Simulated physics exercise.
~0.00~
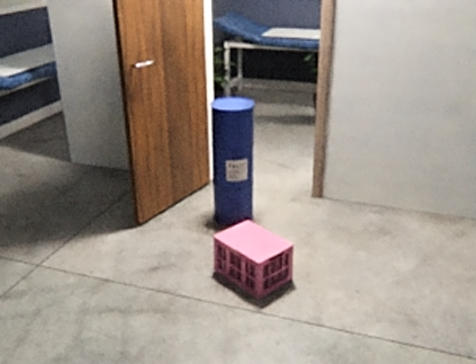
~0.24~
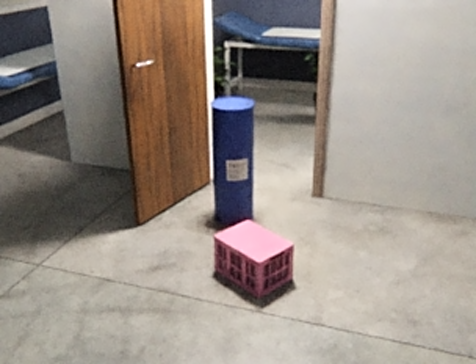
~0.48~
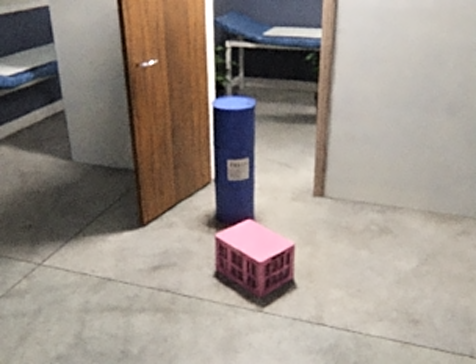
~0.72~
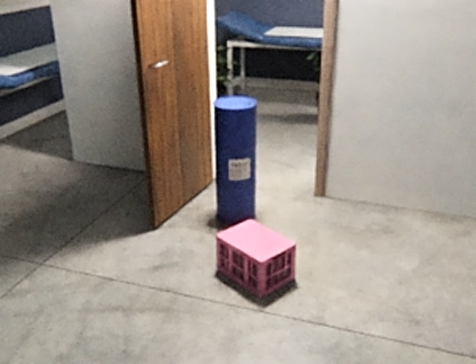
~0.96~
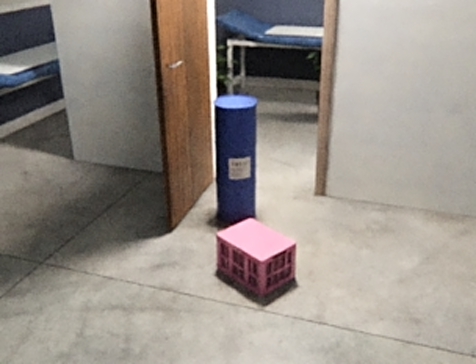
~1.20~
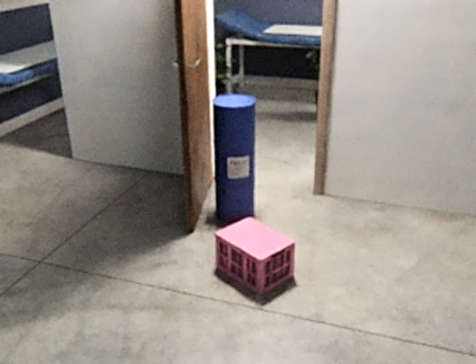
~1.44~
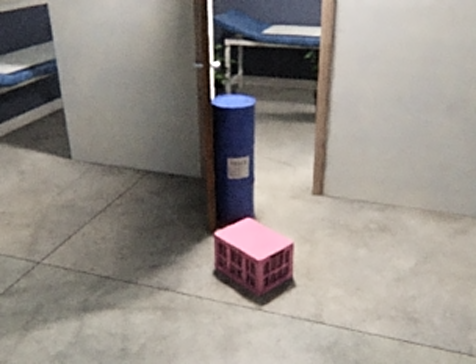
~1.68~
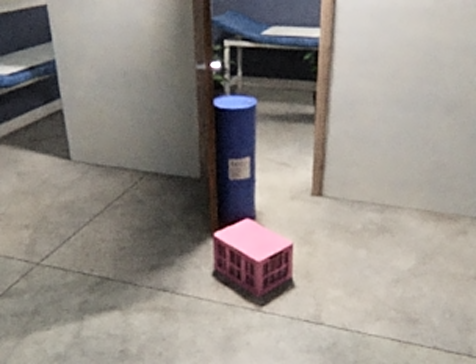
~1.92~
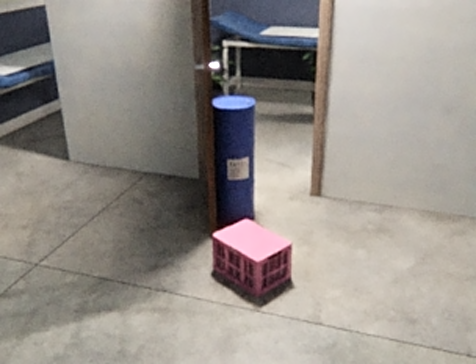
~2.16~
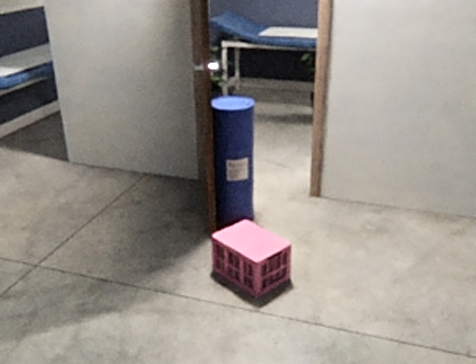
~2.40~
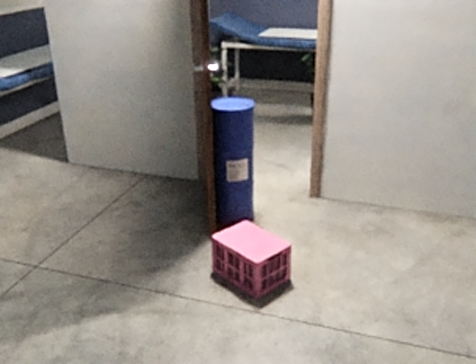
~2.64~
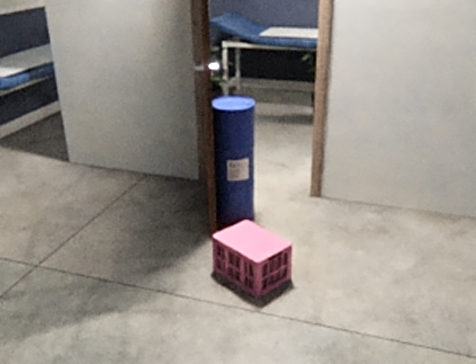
A wooden door swings partway toward its frame and stops beside a blue drum.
##############################
Your copy of the data above should match it exactly, except that pictures are left out.

SOLUTION TO THIS PROBLEM =>
Simulated physics exercise.
~0.00~
~0.24~
~0.48~
~0.72~
~0.96~
~1.20~
~1.44~
~1.68~
~1.92~
~2.16~
~2.40~
~2.64~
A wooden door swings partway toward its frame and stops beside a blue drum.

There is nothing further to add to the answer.